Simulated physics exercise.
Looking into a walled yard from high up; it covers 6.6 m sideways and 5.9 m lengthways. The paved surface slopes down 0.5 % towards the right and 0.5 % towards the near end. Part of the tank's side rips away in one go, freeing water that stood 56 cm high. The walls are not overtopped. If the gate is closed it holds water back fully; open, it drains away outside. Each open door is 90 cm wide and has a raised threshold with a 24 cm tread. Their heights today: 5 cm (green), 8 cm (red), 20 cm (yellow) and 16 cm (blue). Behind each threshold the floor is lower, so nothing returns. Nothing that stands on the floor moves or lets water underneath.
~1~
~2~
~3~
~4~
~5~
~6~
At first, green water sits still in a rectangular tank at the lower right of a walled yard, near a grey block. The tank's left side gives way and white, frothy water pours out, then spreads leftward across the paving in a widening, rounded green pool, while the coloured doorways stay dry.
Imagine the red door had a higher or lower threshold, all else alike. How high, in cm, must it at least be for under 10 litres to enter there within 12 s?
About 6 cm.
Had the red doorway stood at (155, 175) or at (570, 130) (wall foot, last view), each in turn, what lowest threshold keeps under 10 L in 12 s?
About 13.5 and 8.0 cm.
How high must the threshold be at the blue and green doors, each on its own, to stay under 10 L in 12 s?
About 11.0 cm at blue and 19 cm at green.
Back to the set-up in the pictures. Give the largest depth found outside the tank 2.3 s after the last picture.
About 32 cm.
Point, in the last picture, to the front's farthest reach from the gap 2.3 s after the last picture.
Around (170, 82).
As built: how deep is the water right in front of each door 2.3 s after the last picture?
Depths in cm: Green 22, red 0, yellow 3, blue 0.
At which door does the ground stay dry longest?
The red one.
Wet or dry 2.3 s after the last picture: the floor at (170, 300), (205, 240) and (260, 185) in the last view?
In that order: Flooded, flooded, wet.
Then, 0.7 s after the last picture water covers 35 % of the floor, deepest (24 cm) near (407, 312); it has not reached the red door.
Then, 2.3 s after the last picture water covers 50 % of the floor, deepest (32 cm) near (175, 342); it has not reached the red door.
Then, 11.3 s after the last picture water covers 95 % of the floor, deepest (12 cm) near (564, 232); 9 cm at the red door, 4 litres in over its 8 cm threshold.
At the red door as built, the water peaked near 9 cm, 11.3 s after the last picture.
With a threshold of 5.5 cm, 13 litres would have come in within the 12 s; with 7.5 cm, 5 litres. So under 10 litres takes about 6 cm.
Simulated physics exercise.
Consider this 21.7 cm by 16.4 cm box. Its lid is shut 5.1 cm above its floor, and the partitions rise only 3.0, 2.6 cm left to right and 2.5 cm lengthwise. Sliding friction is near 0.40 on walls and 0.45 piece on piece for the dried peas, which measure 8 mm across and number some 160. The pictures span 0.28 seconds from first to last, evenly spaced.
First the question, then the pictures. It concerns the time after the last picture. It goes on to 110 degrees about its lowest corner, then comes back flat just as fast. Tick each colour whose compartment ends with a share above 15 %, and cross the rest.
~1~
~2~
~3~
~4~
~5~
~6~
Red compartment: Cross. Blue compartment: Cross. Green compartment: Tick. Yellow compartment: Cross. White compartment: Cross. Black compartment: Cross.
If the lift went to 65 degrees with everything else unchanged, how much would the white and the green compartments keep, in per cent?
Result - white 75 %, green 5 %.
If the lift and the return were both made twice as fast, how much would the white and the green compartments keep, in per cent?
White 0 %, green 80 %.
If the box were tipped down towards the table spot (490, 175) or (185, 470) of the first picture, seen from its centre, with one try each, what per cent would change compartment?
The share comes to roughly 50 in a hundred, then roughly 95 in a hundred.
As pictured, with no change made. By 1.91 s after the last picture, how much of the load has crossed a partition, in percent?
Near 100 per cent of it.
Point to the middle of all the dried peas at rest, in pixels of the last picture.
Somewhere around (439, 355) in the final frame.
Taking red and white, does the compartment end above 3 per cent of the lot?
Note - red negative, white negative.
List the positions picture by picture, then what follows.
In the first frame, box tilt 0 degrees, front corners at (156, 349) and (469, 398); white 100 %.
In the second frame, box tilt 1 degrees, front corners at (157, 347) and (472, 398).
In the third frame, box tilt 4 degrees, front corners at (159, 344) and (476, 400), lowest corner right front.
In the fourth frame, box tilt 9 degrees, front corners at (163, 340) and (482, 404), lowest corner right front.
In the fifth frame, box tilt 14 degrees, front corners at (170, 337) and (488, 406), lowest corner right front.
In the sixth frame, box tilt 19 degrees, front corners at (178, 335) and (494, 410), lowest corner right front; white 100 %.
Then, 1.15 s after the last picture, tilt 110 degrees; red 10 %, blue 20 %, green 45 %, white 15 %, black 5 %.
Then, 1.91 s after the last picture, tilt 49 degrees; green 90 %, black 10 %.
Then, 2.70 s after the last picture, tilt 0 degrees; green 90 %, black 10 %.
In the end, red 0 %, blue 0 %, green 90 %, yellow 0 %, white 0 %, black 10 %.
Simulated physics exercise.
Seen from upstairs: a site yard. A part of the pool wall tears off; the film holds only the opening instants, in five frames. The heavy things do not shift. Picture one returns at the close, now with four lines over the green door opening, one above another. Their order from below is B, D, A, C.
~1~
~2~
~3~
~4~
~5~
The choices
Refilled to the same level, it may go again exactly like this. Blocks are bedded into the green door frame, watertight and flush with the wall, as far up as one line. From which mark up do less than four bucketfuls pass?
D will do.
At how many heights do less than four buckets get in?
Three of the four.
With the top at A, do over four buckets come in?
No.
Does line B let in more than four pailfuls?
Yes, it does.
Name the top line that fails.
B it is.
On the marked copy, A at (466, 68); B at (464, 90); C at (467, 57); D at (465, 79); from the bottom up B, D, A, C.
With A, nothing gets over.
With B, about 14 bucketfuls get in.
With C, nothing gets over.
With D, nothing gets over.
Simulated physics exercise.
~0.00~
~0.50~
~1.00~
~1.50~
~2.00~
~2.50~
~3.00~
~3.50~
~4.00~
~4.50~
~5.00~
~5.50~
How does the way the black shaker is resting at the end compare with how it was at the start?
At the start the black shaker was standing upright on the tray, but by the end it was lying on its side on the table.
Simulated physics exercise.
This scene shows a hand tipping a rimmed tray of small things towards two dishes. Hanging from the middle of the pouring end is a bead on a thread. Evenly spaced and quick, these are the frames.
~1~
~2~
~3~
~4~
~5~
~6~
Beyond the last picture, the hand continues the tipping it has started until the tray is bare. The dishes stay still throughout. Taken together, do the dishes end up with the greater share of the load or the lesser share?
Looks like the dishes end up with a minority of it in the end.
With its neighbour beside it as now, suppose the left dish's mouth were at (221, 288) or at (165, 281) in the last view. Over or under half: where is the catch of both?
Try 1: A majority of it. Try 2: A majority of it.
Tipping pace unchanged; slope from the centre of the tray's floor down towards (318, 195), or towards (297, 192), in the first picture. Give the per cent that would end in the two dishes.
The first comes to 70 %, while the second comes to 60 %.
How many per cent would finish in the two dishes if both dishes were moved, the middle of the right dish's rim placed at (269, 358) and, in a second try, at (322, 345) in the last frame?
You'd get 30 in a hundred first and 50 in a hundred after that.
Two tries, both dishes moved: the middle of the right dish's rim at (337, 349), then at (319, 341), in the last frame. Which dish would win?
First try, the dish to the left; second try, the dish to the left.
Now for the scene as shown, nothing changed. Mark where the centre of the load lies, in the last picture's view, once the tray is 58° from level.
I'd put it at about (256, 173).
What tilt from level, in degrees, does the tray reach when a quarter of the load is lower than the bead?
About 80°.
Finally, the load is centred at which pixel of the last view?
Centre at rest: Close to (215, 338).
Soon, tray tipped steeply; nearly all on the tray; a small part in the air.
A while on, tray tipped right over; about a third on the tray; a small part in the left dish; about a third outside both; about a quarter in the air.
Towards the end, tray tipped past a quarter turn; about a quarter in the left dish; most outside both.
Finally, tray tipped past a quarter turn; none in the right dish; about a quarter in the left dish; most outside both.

-----

◆ **What is required**
Say the number of lines in the records above that include the string "spaced", and no more.

◆ **Response**
2